* WRITTEN INSTRUCTION *
Reproduce the material word for word; the images stay out.

— Start of RECORD EXTRACTS —

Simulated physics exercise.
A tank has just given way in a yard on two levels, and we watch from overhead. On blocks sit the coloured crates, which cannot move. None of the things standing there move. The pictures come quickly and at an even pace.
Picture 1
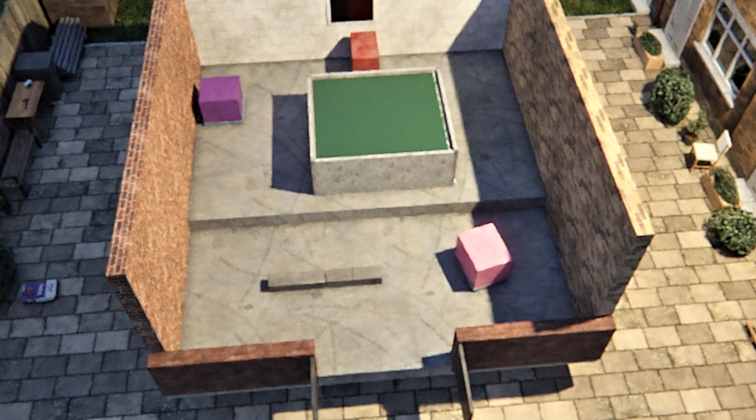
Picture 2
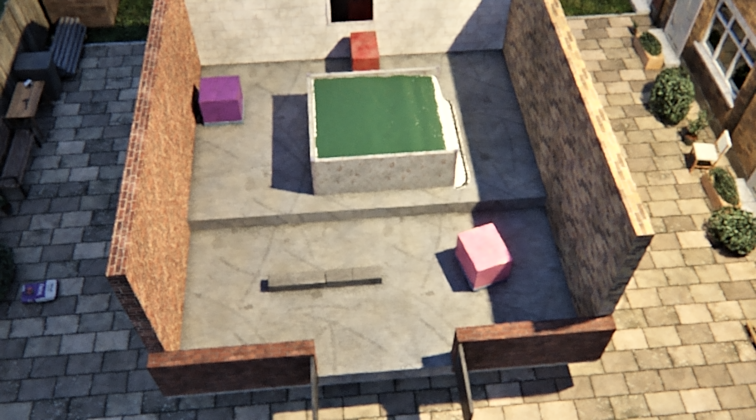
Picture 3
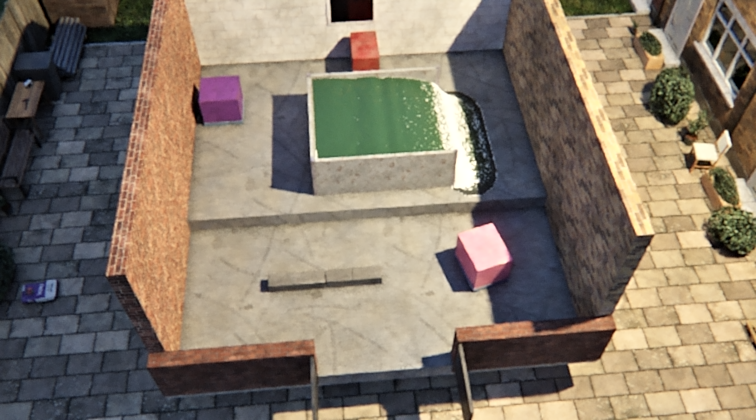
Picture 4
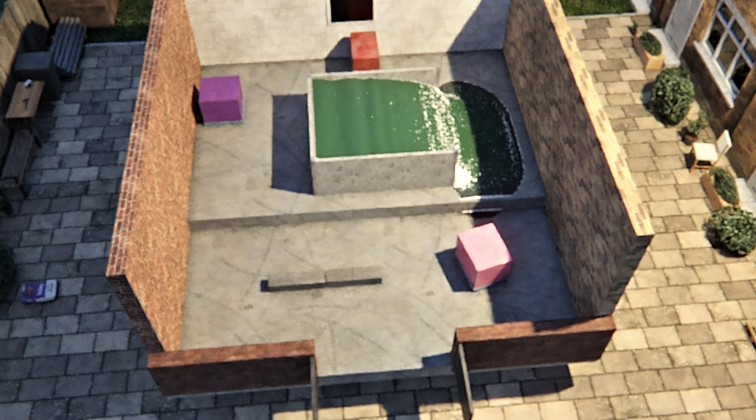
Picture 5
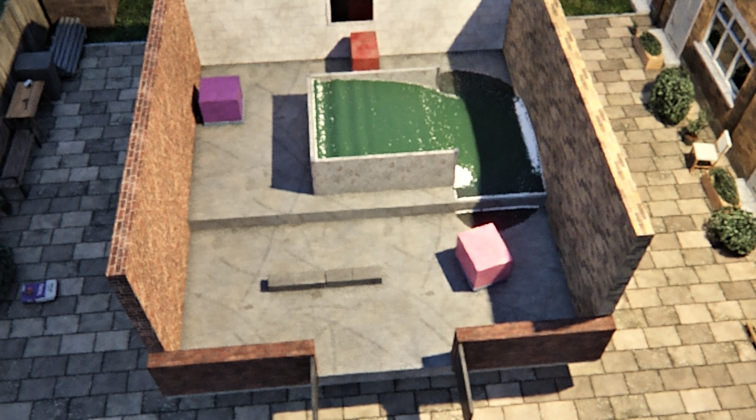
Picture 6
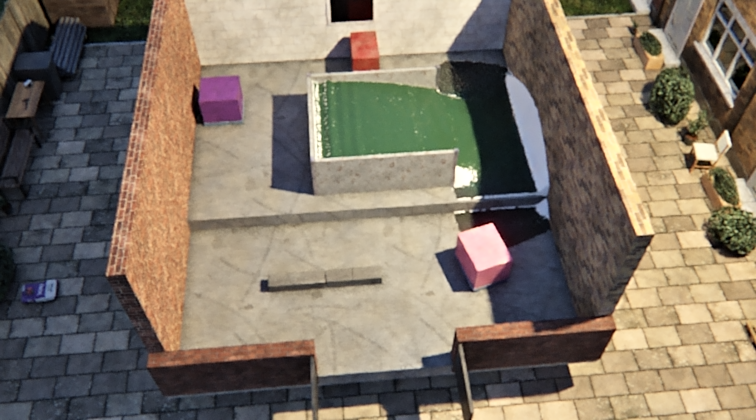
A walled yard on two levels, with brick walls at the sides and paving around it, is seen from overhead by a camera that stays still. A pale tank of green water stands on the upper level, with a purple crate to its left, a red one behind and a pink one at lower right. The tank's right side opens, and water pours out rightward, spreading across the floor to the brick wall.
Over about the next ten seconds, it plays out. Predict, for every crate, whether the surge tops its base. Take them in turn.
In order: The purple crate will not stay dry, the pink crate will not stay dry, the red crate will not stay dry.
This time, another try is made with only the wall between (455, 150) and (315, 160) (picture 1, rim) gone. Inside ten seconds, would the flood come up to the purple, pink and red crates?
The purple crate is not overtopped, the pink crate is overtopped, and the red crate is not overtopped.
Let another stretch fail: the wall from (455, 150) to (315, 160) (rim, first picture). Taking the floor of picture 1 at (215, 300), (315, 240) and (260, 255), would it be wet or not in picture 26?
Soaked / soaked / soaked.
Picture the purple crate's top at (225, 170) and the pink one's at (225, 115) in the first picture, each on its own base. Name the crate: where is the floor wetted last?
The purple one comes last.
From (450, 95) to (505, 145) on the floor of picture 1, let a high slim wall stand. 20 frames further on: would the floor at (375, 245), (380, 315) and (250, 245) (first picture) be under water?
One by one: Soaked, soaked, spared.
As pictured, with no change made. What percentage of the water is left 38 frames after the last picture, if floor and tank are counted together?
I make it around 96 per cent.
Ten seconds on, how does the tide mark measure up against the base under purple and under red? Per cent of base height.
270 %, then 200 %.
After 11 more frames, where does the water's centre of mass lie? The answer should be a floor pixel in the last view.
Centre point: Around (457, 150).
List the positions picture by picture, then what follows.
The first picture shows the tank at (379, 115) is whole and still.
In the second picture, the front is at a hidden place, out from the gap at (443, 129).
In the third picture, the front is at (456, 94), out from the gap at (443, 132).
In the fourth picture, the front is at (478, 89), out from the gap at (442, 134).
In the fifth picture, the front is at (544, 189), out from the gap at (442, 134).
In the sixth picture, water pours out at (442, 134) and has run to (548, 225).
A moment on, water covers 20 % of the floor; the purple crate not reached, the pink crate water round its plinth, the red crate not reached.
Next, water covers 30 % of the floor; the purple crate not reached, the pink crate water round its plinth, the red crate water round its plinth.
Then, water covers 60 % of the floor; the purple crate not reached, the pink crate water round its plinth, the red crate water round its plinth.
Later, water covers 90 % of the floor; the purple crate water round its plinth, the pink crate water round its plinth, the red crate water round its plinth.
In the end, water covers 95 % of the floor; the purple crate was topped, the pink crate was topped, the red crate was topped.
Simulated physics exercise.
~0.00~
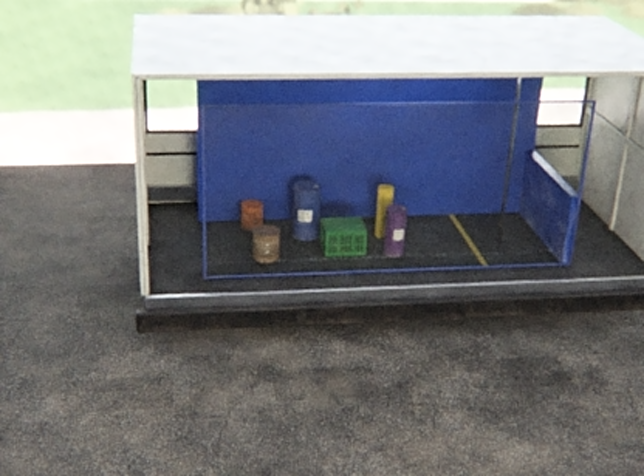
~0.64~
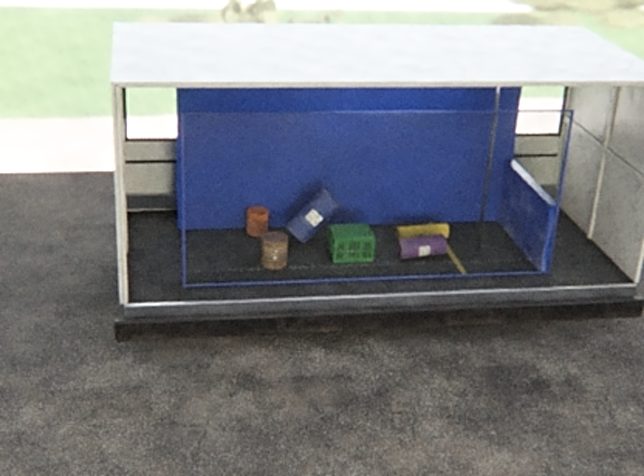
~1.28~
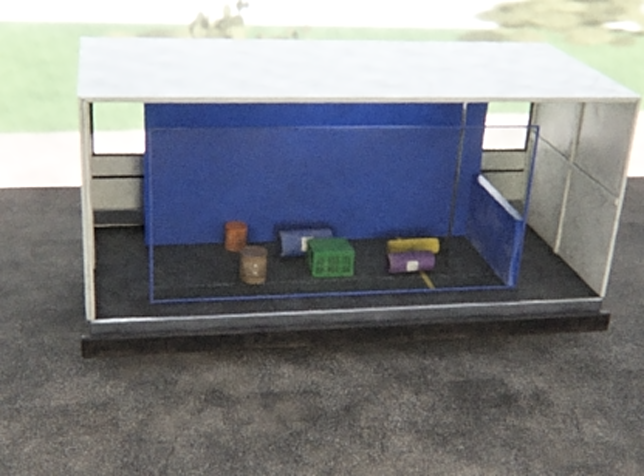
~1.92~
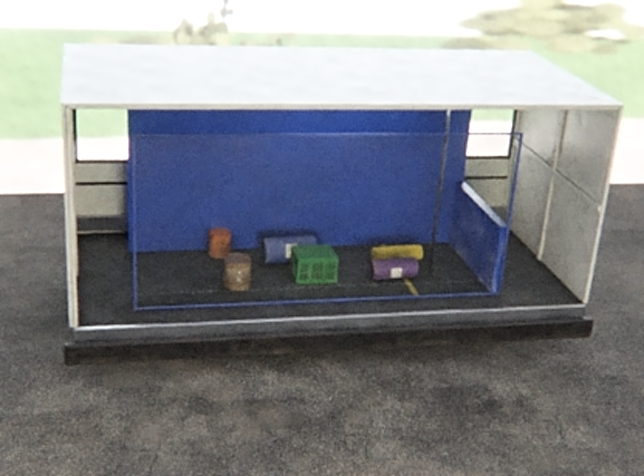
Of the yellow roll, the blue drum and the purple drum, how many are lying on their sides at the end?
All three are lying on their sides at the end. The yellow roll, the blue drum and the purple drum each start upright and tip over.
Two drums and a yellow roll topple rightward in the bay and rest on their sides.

— End of RECORD EXTRACTS —

* SOLUTION TO THIS TASK *
Simulated physics exercise.
A tank has just given way in a yard on two levels, and we watch from overhead. On blocks sit the coloured crates, which cannot move. None of the things standing there move. The pictures come quickly and at an even pace.
Picture 1
Picture 2
Picture 3
Picture 4
Picture 5
Picture 6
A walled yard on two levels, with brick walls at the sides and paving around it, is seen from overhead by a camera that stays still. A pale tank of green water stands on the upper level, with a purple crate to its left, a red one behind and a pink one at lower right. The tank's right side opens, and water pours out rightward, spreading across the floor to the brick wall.
Over about the next ten seconds, it plays out. Predict, for every crate, whether the surge tops its base. Take them in turn.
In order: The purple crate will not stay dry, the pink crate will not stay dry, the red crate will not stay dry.
This time, another try is made with only the wall between (455, 150) and (315, 160) (picture 1, rim) gone. Inside ten seconds, would the flood come up to the purple, pink and red crates?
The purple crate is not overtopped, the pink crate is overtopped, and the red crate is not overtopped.
Let another stretch fail: the wall from (455, 150) to (315, 160) (rim, first picture). Taking the floor of picture 1 at (215, 300), (315, 240) and (260, 255), would it be wet or not in picture 26?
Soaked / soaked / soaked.
Picture the purple crate's top at (225, 170) and the pink one's at (225, 115) in the first picture, each on its own base. Name the crate: where is the floor wetted last?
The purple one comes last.
From (450, 95) to (505, 145) on the floor of picture 1, let a high slim wall stand. 20 frames further on: would the floor at (375, 245), (380, 315) and (250, 245) (first picture) be under water?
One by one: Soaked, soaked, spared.
As pictured, with no change made. What percentage of the water is left 38 frames after the last picture, if floor and tank are counted together?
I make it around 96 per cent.
Ten seconds on, how does the tide mark measure up against the base under purple and under red? Per cent of base height.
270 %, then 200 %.
After 11 more frames, where does the water's centre of mass lie? The answer should be a floor pixel in the last view.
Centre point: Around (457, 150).
List the positions picture by picture, then what follows.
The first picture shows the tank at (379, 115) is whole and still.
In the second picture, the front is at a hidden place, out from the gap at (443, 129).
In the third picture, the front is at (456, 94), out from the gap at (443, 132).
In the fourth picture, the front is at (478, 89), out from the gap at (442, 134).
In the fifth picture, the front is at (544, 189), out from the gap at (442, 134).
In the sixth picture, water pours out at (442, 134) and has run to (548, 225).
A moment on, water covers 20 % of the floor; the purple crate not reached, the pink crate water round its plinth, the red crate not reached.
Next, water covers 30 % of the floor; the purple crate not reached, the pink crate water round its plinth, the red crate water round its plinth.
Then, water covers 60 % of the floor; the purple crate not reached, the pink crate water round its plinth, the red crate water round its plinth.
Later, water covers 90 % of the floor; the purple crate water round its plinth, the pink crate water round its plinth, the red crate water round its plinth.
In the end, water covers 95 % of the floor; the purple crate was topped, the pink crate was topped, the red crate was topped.
Simulated physics exercise.
~0.00~
~0.64~
~1.28~
~1.92~
Of the yellow roll, the blue drum and the purple drum, how many are lying on their sides at the end?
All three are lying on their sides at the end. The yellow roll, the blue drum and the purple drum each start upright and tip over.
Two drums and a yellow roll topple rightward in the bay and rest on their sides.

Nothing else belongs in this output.